### Data section
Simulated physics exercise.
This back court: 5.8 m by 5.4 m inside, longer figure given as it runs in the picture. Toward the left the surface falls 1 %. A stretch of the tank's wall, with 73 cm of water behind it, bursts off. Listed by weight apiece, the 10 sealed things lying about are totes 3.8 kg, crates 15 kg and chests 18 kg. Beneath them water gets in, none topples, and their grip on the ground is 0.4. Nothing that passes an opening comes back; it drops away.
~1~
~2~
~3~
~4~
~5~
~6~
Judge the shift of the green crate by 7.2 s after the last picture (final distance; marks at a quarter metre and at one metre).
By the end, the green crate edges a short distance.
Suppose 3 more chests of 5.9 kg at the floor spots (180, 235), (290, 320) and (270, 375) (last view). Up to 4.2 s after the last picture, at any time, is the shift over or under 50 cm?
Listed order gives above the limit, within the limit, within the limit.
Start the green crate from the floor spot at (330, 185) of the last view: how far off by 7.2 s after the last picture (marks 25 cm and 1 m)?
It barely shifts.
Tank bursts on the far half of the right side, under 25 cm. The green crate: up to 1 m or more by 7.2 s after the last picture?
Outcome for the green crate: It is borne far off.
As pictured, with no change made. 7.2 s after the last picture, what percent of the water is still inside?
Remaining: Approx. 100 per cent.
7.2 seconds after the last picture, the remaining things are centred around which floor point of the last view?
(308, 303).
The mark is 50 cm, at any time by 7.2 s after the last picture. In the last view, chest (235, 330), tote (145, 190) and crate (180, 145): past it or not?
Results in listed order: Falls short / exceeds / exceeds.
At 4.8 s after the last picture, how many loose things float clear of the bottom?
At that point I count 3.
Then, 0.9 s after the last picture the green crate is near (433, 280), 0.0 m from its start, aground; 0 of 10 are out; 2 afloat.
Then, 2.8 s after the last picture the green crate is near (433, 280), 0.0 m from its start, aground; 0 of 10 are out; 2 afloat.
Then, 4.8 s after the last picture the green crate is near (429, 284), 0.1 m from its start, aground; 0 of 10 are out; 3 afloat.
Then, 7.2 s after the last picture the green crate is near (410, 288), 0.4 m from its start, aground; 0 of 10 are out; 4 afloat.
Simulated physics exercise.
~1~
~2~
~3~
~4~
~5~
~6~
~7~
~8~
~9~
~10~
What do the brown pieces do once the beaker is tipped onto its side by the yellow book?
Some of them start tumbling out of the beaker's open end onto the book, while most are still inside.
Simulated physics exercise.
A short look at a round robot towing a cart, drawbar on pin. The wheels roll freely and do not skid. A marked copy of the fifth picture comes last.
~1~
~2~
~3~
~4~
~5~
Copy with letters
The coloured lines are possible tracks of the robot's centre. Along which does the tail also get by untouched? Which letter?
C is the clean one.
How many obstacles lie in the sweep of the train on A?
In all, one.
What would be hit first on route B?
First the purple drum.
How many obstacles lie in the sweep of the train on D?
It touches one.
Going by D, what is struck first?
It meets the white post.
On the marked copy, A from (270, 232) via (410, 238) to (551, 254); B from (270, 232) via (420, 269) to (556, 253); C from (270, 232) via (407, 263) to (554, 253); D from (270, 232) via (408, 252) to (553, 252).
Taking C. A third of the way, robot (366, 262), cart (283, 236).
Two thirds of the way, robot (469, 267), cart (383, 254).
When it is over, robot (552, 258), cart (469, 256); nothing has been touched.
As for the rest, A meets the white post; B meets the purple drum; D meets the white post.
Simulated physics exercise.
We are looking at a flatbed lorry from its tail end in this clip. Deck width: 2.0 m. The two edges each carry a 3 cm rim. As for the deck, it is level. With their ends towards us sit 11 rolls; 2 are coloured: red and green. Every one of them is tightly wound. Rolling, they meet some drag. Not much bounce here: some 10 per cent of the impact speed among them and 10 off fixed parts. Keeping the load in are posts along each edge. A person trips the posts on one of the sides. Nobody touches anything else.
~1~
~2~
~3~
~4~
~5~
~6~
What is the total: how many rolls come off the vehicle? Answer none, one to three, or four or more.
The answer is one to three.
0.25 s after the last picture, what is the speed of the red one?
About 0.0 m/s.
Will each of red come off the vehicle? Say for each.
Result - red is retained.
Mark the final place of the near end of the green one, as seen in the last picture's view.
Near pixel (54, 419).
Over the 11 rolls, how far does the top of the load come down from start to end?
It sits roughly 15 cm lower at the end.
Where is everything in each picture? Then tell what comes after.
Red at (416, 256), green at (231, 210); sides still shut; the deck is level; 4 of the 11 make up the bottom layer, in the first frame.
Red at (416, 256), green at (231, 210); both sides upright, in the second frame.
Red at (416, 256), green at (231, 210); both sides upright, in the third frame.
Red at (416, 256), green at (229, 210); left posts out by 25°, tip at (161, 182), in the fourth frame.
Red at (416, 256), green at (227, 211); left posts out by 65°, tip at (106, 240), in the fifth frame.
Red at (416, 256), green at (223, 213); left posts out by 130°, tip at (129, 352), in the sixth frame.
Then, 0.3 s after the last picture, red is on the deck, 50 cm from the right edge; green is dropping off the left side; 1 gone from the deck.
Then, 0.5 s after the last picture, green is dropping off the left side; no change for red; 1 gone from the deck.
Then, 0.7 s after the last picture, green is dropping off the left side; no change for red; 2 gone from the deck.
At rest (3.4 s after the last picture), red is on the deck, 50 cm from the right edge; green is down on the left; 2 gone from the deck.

### Task details
Report all lines of the material that contain the word "their".

### Expected answer
This back court: 5.8 m by 5.4 m inside, longer figure given as it runs in the picture. Toward the left the surface falls 1 %. A stretch of the tank's wall, with 73 cm of water behind it, bursts off. Listed by weight apiece, the 10 sealed things lying about are totes 3.8 kg, crates 15 kg and chests 18 kg. Beneath them water gets in, none topples, and their grip on the ground is 0.4. Nothing that passes an opening comes back; it drops away.
We are looking at a flatbed lorry from its tail end in this clip. Deck width: 2.0 m. The two edges each carry a 3 cm rim. As for the deck, it is level. With their ends towards us sit 11 rolls; 2 are coloured: red and green. Every one of them is tightly wound. Rolling, they meet some drag. Not much bounce here: some 10 per cent of the impact speed among them and 10 off fixed parts. Keeping the load in are posts along each edge. A person trips the posts on one of the sides. Nobody touches anything else.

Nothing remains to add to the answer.